### SHORT EXERCISE
Skip all pictures. Set down only the lines starting at the line containing "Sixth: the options" and running to the end of the listing.

### DATA LINES
▬▬▬▬▬▬
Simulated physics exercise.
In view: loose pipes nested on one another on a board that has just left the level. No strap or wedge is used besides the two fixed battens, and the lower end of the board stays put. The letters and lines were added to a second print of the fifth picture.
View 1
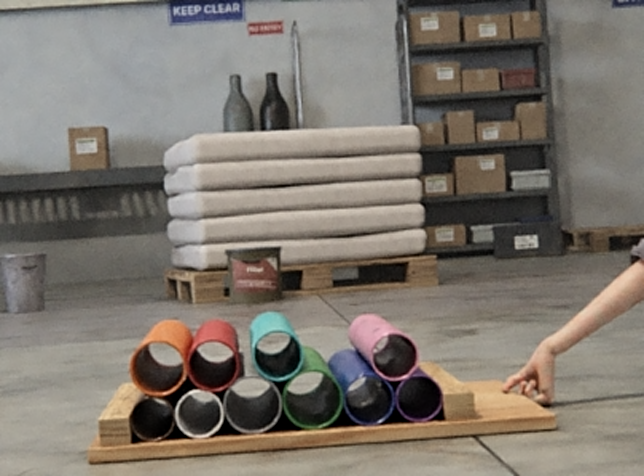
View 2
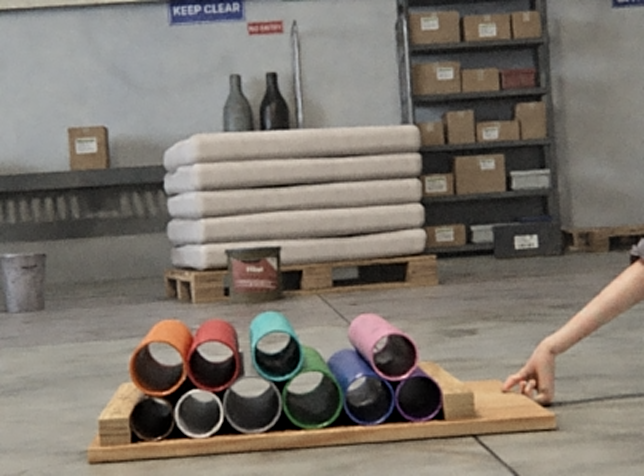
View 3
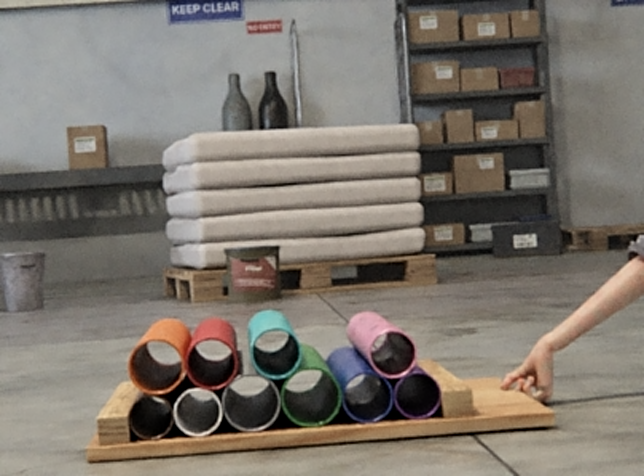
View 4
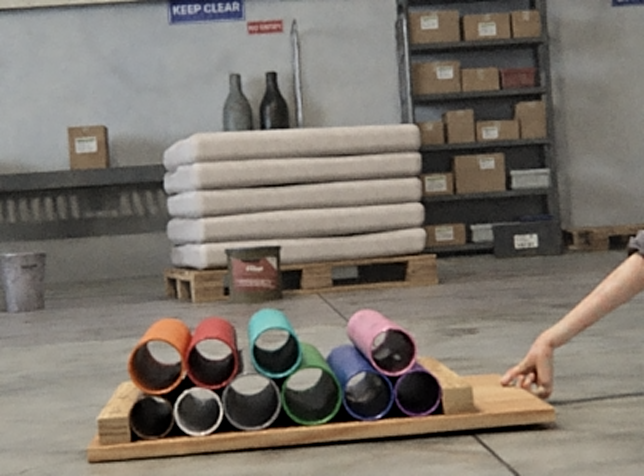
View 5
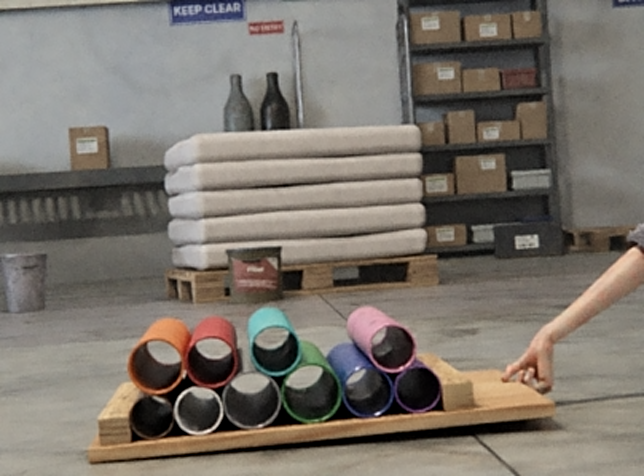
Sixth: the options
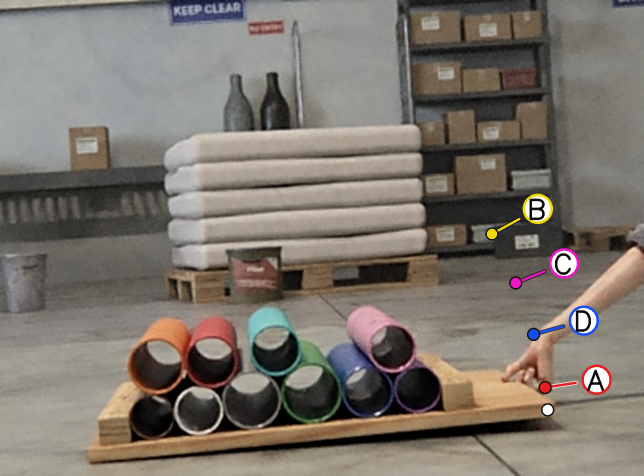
In a storeroom, colourful pipes lay stacked in two rows on a wooden board while a hand gripped its right end and raised it very slightly, the pipes staying nested together with barely any movement.
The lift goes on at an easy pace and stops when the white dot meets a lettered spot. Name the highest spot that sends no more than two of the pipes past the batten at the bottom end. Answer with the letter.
At most to B.
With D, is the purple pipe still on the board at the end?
The purple pipe: Yes.
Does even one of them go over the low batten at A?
No.
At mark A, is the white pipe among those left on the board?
Yes.
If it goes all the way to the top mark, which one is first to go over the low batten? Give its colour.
It is the orange one.
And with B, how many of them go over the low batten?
▬▬▬▬▬▬
### RESULT OF THIS TASK
Sixth: the options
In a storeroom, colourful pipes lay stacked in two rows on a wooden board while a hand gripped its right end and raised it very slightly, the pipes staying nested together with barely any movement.
The lift goes on at an easy pace and stops when the white dot meets a lettered spot. Name the highest spot that sends no more than two of the pipes past the batten at the bottom end. Answer with the letter.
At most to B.
With D, is the purple pipe still on the board at the end?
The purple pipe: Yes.
Does even one of them go over the low batten at A?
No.
At mark A, is the white pipe among those left on the board?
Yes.
If it goes all the way to the top mark, which one is first to go over the low batten? Give its colour.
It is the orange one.
And with B, how many of them go over the low batten?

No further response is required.